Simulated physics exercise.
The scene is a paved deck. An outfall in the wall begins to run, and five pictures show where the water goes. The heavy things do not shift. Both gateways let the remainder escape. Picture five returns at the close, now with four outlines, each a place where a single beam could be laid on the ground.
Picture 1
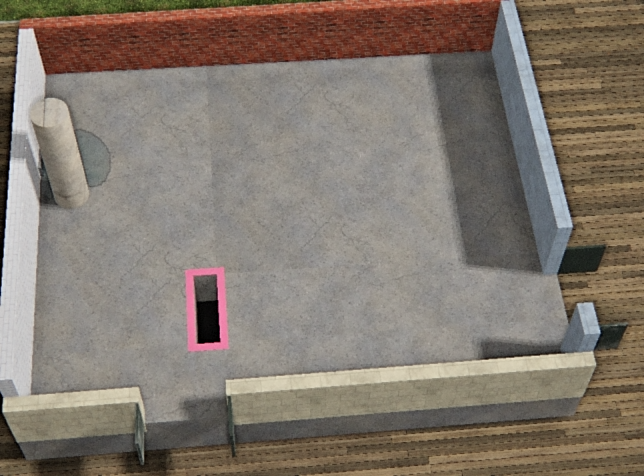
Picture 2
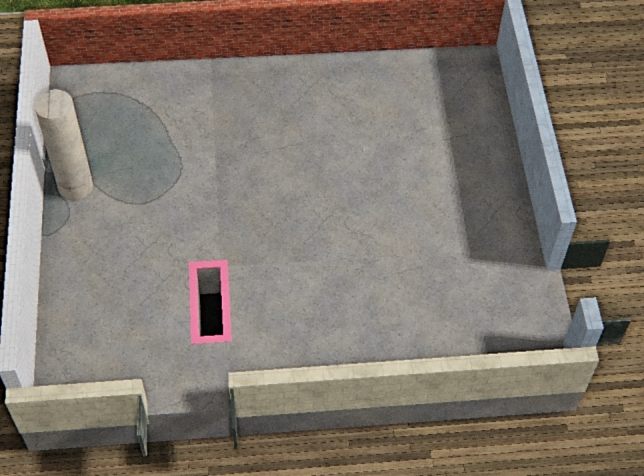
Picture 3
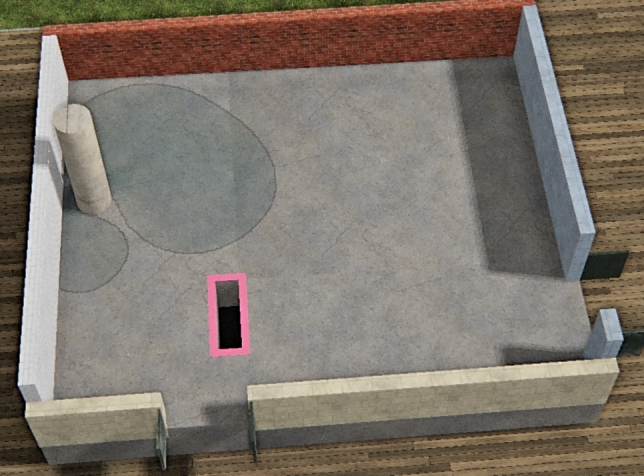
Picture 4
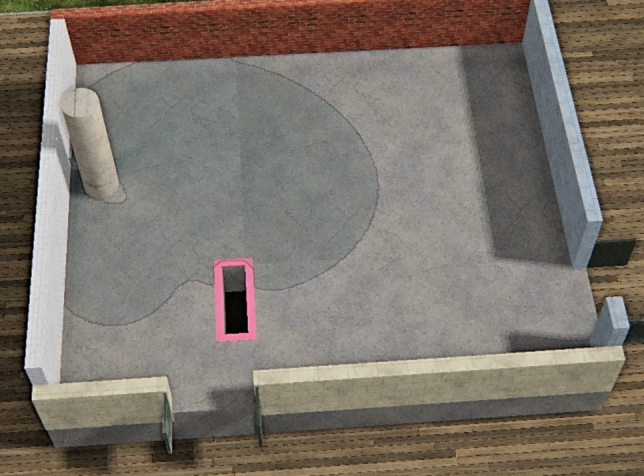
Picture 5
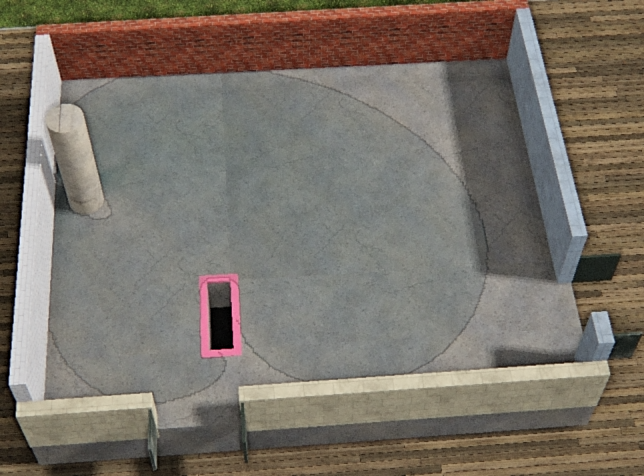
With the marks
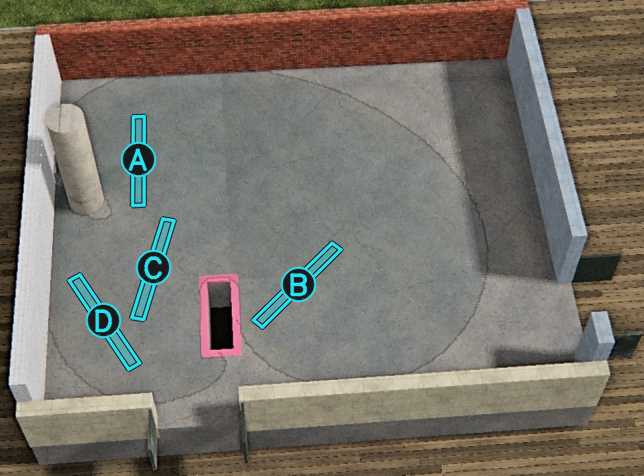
Water spreads from beside the pillar across the walled grey floor and reaches the pink-edged opening.
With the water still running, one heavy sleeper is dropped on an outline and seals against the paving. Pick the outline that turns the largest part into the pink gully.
Position B.
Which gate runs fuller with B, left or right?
The right one.
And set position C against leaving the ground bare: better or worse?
Position C is worse.
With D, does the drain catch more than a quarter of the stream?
No, it does not.
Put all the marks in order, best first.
The order is B, A, D, C.
On the marked copy, A from (138, 205) to (138, 116); B from (257, 323) to (336, 246); C from (137, 318) to (168, 219); D from (74, 277) to (134, 366).
If A is chosen, about 18 % of the stream runs into the pink gully, about 79 % out by the gates.
If B is chosen, about 26 % of the stream runs into the pink gully, about 72 % out by the gates.
If C is chosen, about 3 % of the stream runs into the pink gully, about 93 % out by the gates.
If D is chosen, about 11 % of the stream runs into the pink gully, about 86 % out by the gates.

What to do - Copy the data exactly. Any picture it contains is to be omitted.

Output of the exercise -
Simulated physics exercise.
The scene is a paved deck. An outfall in the wall begins to run, and five pictures show where the water goes. The heavy things do not shift. Both gateways let the remainder escape. Picture five returns at the close, now with four outlines, each a place where a single beam could be laid on the ground.
Picture 1
Picture 2
Picture 3
Picture 4
Picture 5
With the marks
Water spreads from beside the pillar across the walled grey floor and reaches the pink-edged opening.
With the water still running, one heavy sleeper is dropped on an outline and seals against the paving. Pick the outline that turns the largest part into the pink gully.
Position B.
Which gate runs fuller with B, left or right?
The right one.
And set position C against leaving the ground bare: better or worse?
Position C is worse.
With D, does the drain catch more than a quarter of the stream?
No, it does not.
Put all the marks in order, best first.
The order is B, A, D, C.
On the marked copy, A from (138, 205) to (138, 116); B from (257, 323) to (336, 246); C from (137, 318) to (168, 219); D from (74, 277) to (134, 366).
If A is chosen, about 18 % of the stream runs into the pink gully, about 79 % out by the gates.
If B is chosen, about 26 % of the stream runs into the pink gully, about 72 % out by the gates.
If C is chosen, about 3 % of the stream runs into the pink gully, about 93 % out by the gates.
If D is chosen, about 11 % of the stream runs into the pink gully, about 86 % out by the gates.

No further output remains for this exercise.